Take from the listing each line that has the string "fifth".
>>>>
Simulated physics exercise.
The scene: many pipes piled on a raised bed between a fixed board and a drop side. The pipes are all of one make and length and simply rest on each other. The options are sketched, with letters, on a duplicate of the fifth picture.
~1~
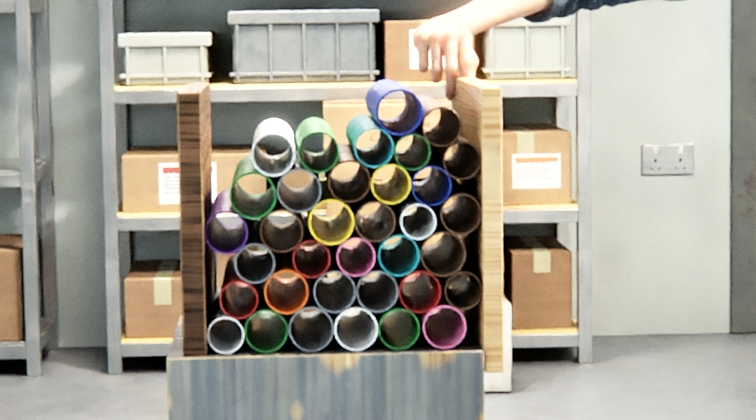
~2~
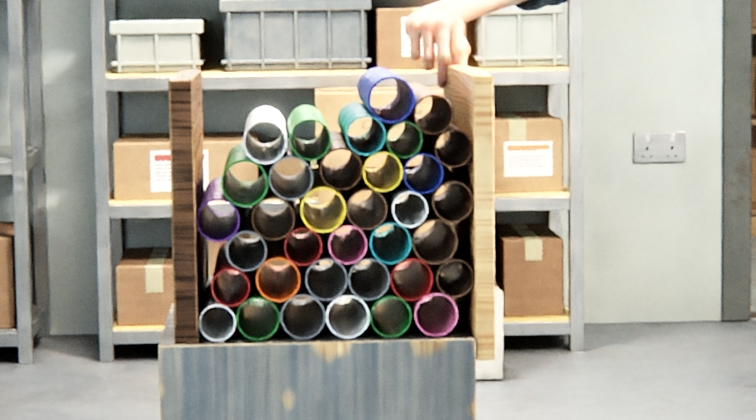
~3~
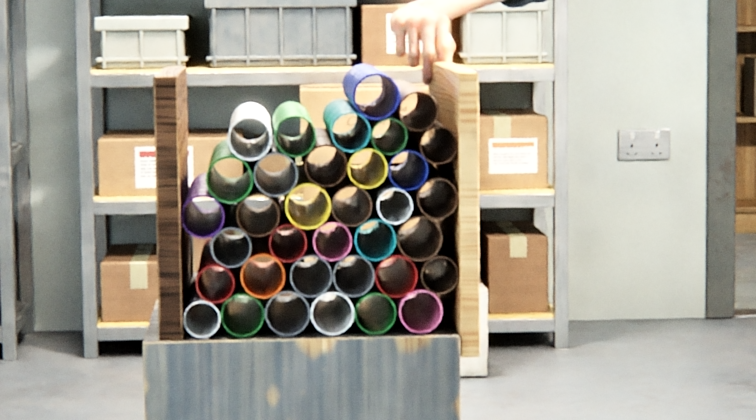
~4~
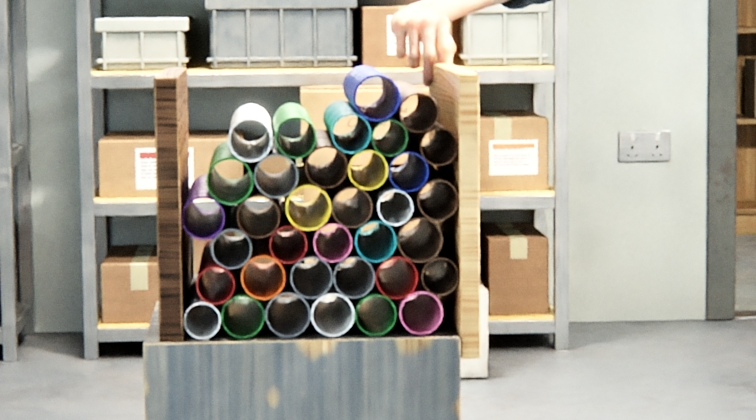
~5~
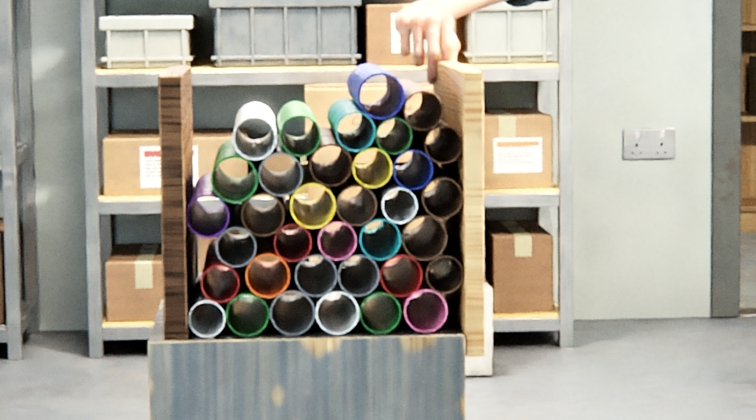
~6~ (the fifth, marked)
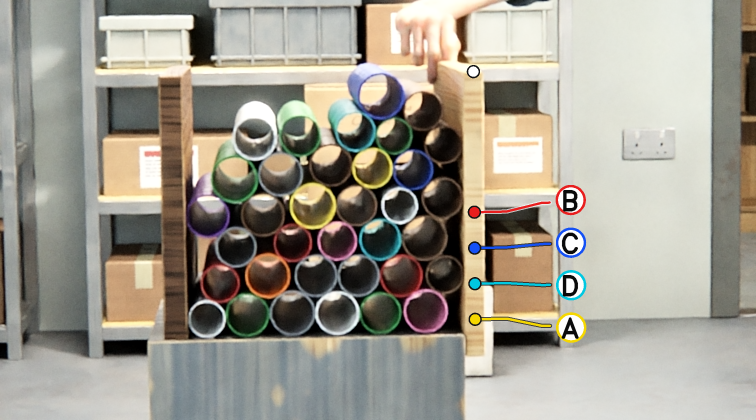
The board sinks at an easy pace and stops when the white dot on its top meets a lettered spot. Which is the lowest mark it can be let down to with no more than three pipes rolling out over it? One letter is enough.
It can be let down to B.
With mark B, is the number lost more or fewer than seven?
At B, fewer than seven.
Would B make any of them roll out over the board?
Yes, at B.
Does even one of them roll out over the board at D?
Yes, at D.
On the copy, A at (475, 319); B at (474, 212); C at (475, 248); D at (475, 284); the white dot at (473, 71).
On B. First, top of the board (463, 136).
Then, top of the board (464, 209).
Finally, top of the board (464, 212), two out over the board.
By contrast, A more than three out over the board; C more than three out over the board; D more than three out over the board.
<<<<
CORRECT RESULT »
The scene: many pipes piled on a raised bed between a fixed board and a drop side. The pipes are all of one make and length and simply rest on each other. The options are sketched, with letters, on a duplicate of the fifth picture.
~6~ (the fifth, marked)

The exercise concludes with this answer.